> **DATA SEGMENT**:
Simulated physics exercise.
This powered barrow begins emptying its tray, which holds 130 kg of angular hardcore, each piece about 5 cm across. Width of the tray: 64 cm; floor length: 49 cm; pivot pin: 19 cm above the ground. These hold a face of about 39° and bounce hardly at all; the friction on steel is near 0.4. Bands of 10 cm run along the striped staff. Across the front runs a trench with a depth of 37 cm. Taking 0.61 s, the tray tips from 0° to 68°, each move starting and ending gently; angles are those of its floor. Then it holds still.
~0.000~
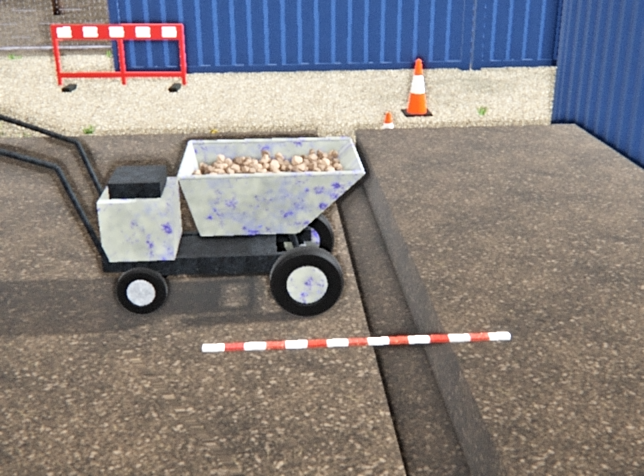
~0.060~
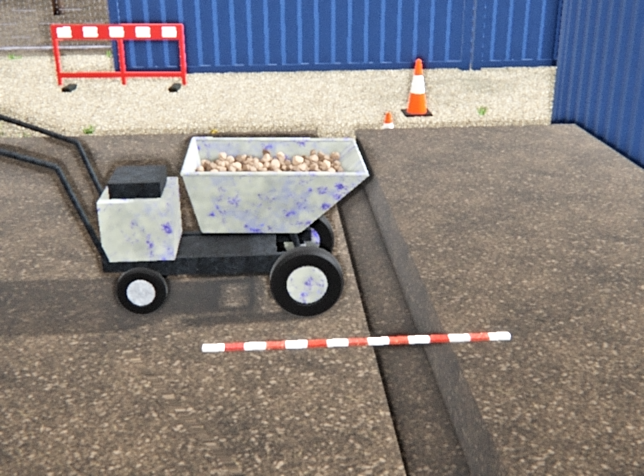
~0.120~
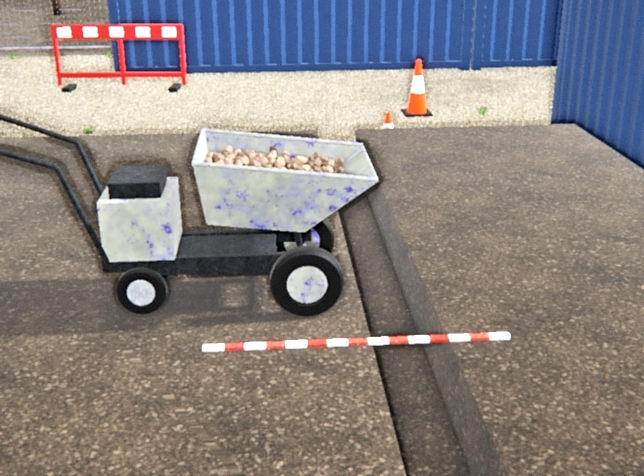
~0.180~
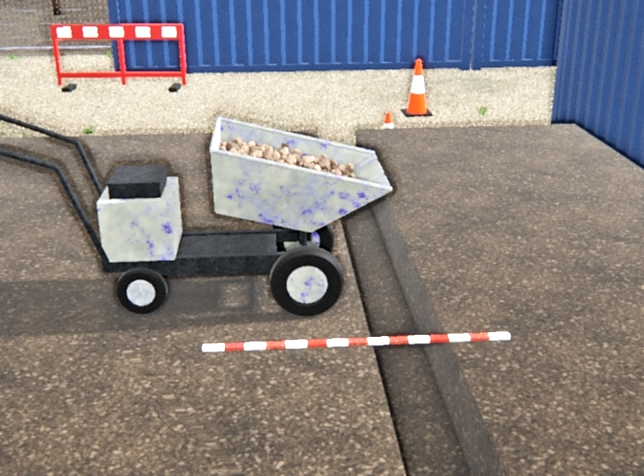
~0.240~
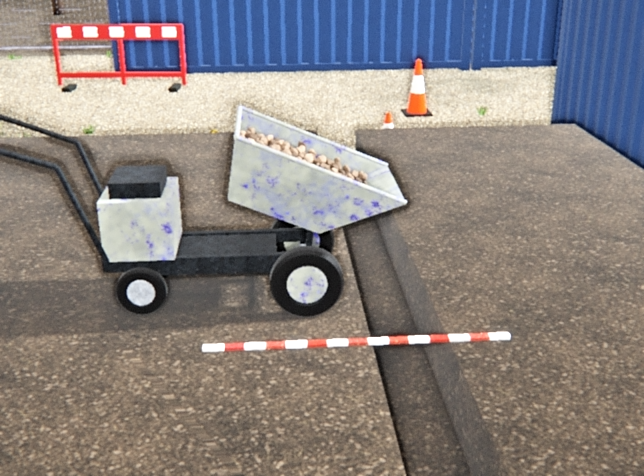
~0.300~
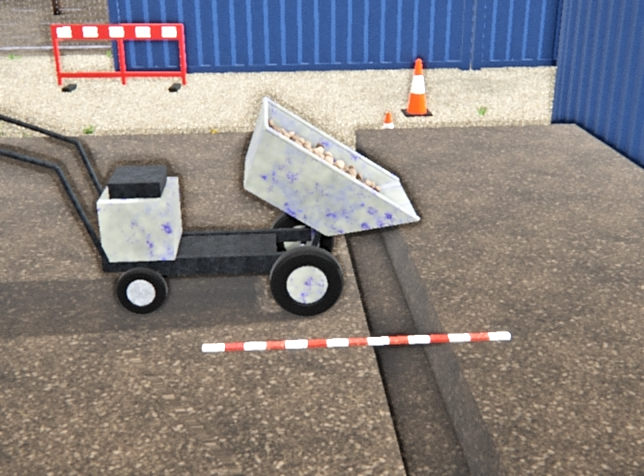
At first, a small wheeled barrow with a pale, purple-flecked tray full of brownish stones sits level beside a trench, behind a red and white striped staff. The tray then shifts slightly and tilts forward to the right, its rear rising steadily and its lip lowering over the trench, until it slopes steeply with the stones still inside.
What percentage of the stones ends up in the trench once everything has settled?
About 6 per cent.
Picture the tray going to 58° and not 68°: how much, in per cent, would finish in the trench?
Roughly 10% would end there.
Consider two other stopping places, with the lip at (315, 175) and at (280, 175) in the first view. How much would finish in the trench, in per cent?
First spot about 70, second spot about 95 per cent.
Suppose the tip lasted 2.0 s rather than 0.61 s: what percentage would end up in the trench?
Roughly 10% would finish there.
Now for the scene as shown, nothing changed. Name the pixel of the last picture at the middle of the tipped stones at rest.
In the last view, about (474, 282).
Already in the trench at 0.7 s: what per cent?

> **WHAT IS REQUIRED**:
Transcribe all of the material exactly, leaving out whatever pictures it contains.

> **IN RESPONSE**:
Simulated physics exercise.
This powered barrow begins emptying its tray, which holds 130 kg of angular hardcore, each piece about 5 cm across. Width of the tray: 64 cm; floor length: 49 cm; pivot pin: 19 cm above the ground. These hold a face of about 39° and bounce hardly at all; the friction on steel is near 0.4. Bands of 10 cm run along the striped staff. Across the front runs a trench with a depth of 37 cm. Taking 0.61 s, the tray tips from 0° to 68°, each move starting and ending gently; angles are those of its floor. Then it holds still.
~0.000~
~0.060~
~0.120~
~0.180~
~0.240~
~0.300~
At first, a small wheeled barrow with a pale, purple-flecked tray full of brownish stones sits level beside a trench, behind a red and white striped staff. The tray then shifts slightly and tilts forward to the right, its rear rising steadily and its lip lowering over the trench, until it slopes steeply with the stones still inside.
What percentage of the stones ends up in the trench once everything has settled?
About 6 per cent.
Picture the tray going to 58° and not 68°: how much, in per cent, would finish in the trench?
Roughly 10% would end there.
Consider two other stopping places, with the lip at (315, 175) and at (280, 175) in the first view. How much would finish in the trench, in per cent?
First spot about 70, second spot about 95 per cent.
Suppose the tip lasted 2.0 s rather than 0.61 s: what percentage would end up in the trench?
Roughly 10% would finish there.
Now for the scene as shown, nothing changed. Name the pixel of the last picture at the middle of the tipped stones at rest.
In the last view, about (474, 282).
Already in the trench at 0.7 s: what per cent?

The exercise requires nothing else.